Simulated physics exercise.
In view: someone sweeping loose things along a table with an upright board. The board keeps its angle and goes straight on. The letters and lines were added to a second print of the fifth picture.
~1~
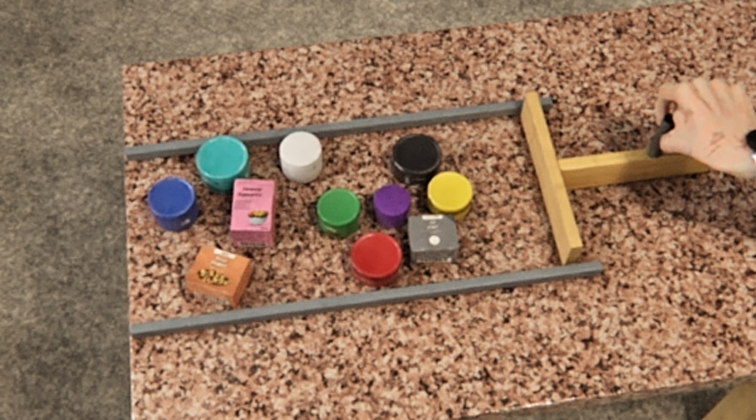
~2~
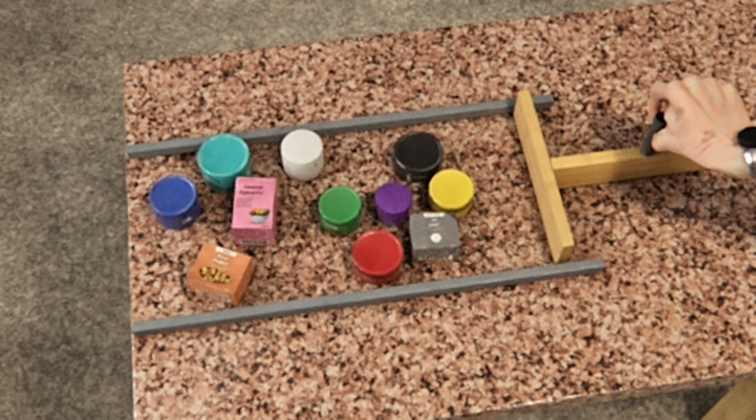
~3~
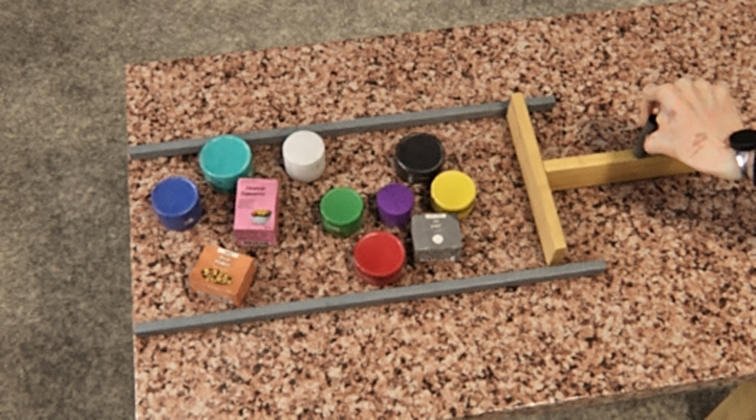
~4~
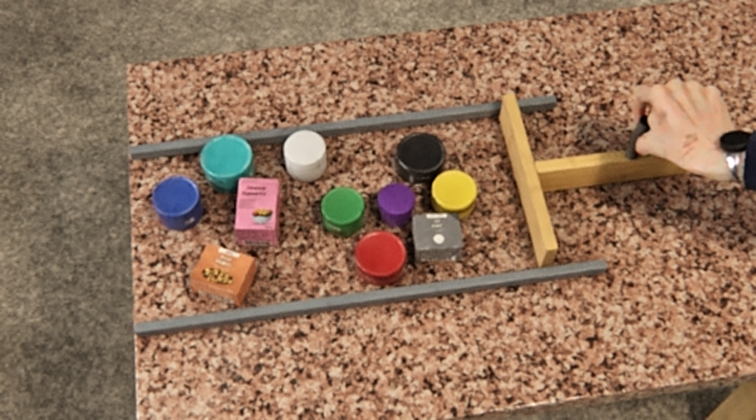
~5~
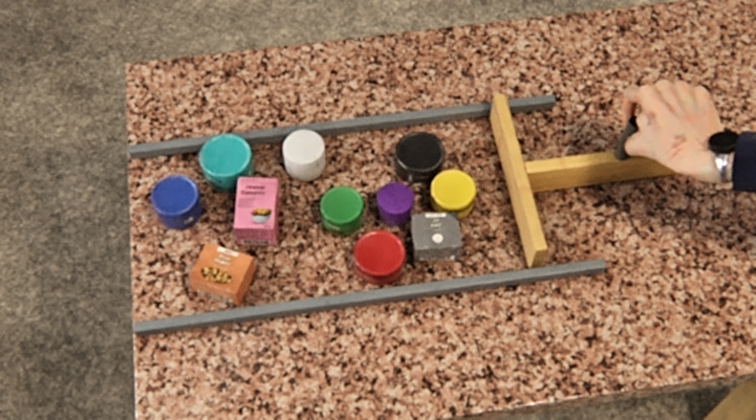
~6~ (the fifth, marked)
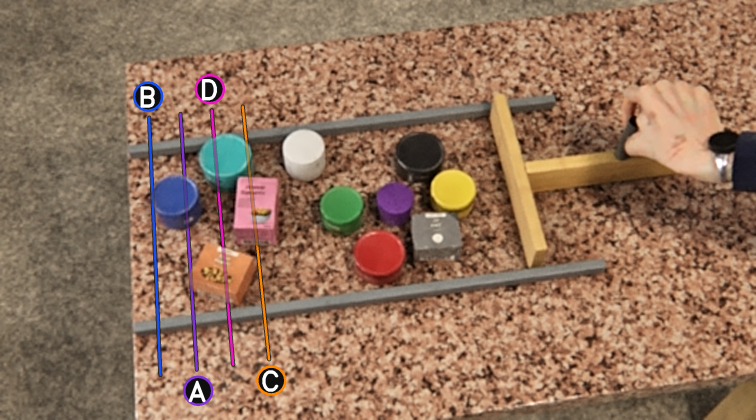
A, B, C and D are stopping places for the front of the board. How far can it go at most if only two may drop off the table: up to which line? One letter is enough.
Line C.
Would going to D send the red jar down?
No.
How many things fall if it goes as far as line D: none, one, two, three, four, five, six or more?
By then, three.
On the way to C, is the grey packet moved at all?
Yes.
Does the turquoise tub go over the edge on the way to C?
By then, no.
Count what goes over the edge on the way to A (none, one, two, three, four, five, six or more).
In all, six or more.
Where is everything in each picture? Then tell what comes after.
Orange box (219, 276); purple pot (392, 207); blue jar (174, 204), in the first picture.
Board (546, 164); black jar (418, 158), in the second picture.
Board (538, 167); red jar (380, 259), in the third picture.
Board (530, 168); grey packet (437, 237), in the fourth picture.
Board (520, 168); green tub (342, 211); pink packet (258, 211); orange box (222, 274), in the fifth picture.
On the copy, A at (188, 232); B at (154, 237); C at (255, 224); D at (222, 228).
On C. First, board (426, 180); red jar (358, 261); grey packet (404, 242).
Then, board (332, 192); blue jar (170, 196); orange box (206, 284).
Finally, board (257, 201); orange box (131, 302); blue jar (136, 187); none fallen.
By contrast, A drops seven; B drops ten; D drops three.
────────────────────────────────────────
> _Task instructions_
Restate the whole listing above exactly, except for its images.

> _Complete answer_
Simulated physics exercise.
In view: someone sweeping loose things along a table with an upright board. The board keeps its angle and goes straight on. The letters and lines were added to a second print of the fifth picture.
~1~
~2~
~3~
~4~
~5~
~6~ (the fifth, marked)
A, B, C and D are stopping places for the front of the board. How far can it go at most if only two may drop off the table: up to which line? One letter is enough.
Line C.
Would going to D send the red jar down?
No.
How many things fall if it goes as far as line D: none, one, two, three, four, five, six or more?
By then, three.
On the way to C, is the grey packet moved at all?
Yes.
Does the turquoise tub go over the edge on the way to C?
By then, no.
Count what goes over the edge on the way to A (none, one, two, three, four, five, six or more).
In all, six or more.
Where is everything in each picture? Then tell what comes after.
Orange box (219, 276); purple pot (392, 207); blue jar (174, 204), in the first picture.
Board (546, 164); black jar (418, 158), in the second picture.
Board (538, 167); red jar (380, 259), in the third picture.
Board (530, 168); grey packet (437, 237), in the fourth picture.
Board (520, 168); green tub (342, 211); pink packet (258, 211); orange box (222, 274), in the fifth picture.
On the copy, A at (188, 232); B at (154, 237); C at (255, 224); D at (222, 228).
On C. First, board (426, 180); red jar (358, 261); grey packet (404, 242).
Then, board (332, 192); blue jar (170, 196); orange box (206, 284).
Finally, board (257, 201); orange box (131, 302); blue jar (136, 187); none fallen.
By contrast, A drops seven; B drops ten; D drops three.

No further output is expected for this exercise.